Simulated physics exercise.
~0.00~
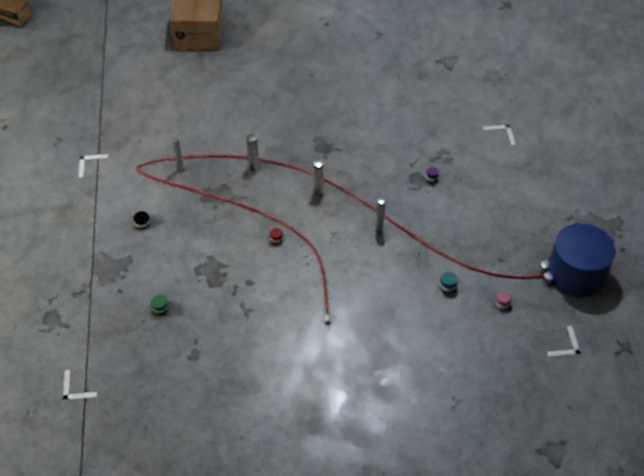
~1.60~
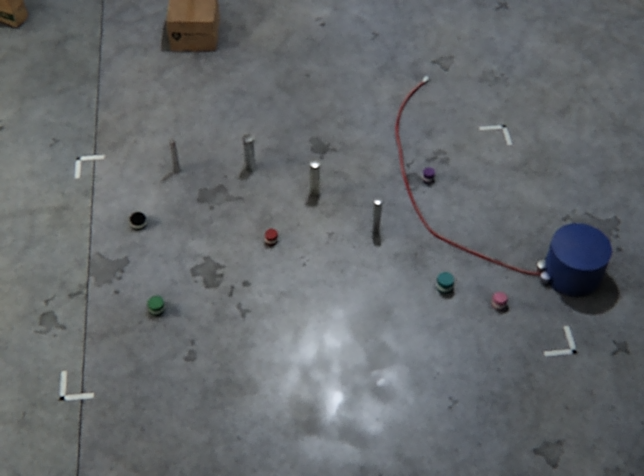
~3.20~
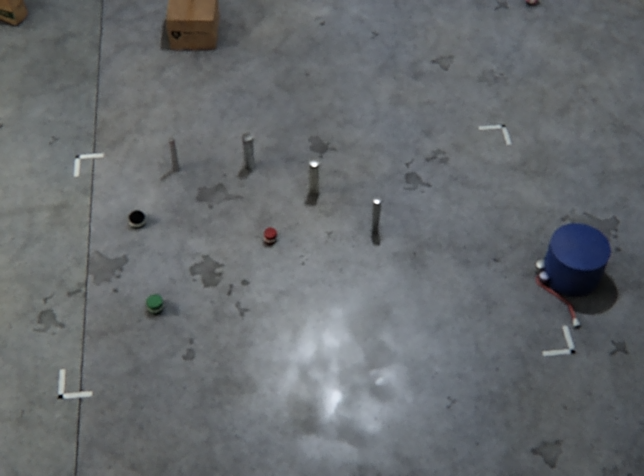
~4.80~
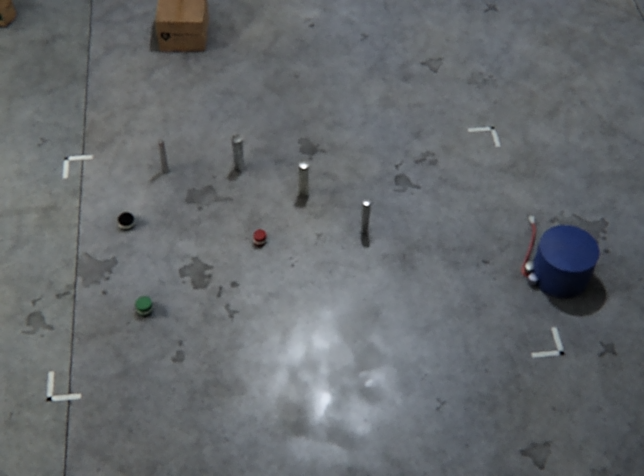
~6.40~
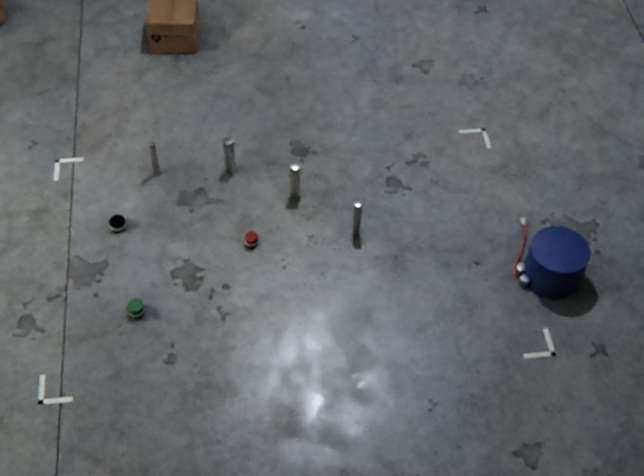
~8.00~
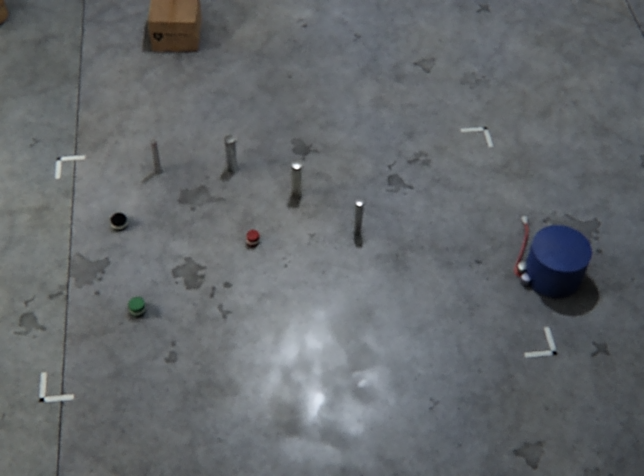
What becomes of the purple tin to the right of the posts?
It leaves its place as the red lead draws in toward the blue drum, and its spot on the floor is empty at the end.
A thin red lead runs from a blue drum at the right of a grey concrete floor, seen from high above, looping around the row of four metal posts. Small purple, teal and pink containers sit toward the right, with red, black and green ones further left and a cardboard box above. The lead pulls clear of the posts and curves up past the purple tin, then shortens to a stub below the drum, the three right-hand containers now gone from their places. The stub flips upward and settles beside the drum as the view drifts slightly right, the left-hand containers still standing.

....

_Task to carry out_: Copy out the listing exactly as it stands, but not the pictures.

_Exercise response_:
Simulated physics exercise.
~0.00~
~1.60~
~3.20~
~4.80~
~6.40~
~8.00~
What becomes of the purple tin to the right of the posts?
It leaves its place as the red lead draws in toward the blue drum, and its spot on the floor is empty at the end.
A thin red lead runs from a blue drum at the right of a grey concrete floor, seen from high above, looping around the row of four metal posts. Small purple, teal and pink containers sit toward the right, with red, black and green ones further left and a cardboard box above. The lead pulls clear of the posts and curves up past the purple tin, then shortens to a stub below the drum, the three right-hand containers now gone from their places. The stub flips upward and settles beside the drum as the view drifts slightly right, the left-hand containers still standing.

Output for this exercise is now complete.